Begin Input material

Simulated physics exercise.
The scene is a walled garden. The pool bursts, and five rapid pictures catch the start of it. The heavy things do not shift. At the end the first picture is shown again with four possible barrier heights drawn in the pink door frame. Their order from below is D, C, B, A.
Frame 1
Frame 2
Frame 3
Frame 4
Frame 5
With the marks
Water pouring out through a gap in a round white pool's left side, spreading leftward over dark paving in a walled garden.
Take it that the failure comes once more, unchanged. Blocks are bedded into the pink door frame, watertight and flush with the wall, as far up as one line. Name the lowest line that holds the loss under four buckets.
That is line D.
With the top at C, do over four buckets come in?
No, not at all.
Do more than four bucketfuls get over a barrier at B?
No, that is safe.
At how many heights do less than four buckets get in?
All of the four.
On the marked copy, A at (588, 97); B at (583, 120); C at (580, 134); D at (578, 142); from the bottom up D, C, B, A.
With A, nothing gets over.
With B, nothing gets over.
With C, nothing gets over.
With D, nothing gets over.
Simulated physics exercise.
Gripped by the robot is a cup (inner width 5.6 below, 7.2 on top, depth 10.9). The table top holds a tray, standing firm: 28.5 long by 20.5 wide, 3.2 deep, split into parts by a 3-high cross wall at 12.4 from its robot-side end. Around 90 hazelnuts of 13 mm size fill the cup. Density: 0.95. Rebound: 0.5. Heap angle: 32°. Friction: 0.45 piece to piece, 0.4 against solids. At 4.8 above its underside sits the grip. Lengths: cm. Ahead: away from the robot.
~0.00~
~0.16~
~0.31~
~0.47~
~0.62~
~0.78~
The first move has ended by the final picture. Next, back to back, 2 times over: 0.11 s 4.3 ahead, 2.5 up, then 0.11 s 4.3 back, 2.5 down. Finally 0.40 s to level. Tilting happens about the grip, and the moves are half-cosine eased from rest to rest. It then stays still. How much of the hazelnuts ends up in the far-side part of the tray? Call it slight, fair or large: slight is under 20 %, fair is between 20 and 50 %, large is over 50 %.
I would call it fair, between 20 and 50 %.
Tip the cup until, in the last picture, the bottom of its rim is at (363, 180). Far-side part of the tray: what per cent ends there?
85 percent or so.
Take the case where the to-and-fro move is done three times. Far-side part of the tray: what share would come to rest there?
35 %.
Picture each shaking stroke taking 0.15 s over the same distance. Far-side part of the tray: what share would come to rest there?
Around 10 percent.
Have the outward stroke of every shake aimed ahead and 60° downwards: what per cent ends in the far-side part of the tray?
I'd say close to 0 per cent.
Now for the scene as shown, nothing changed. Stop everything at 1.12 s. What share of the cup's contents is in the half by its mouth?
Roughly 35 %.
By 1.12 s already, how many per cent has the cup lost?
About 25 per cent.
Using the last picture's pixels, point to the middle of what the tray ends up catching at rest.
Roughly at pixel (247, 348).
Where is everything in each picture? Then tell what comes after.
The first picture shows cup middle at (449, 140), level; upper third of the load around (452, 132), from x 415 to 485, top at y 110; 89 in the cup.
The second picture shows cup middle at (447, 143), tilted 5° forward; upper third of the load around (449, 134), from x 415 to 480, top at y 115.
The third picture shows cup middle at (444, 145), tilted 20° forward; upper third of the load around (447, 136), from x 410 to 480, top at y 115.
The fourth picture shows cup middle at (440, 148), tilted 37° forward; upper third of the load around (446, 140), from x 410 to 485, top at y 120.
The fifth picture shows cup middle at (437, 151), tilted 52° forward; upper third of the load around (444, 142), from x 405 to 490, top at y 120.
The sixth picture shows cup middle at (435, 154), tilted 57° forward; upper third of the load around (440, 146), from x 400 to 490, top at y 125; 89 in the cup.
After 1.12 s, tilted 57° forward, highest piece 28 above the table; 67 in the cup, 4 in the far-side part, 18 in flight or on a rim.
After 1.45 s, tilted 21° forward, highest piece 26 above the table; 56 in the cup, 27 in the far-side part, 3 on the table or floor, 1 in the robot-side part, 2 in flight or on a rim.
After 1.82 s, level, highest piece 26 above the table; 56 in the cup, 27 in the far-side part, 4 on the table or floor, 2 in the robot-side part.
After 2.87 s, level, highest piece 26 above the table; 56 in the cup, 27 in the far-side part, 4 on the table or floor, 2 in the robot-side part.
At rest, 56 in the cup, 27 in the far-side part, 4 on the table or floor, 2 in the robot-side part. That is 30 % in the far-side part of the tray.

End Input material

Look over the listing. Pull out every line with the string "below" in it.

The scene is a walled garden. The pool bursts, and five rapid pictures catch the start of it. The heavy things do not shift. At the end the first picture is shown again with four possible barrier heights drawn in the pink door frame. Their order from below is D, C, B, A.
Gripped by the robot is a cup (inner width 5.6 below, 7.2 on top, depth 10.9). The table top holds a tray, standing firm: 28.5 long by 20.5 wide, 3.2 deep, split into parts by a 3-high cross wall at 12.4 from its robot-side end. Around 90 hazelnuts of 13 mm size fill the cup. Density: 0.95. Rebound: 0.5. Heap angle: 32°. Friction: 0.45 piece to piece, 0.4 against solids. At 4.8 above its underside sits the grip. Lengths: cm. Ahead: away from the robot.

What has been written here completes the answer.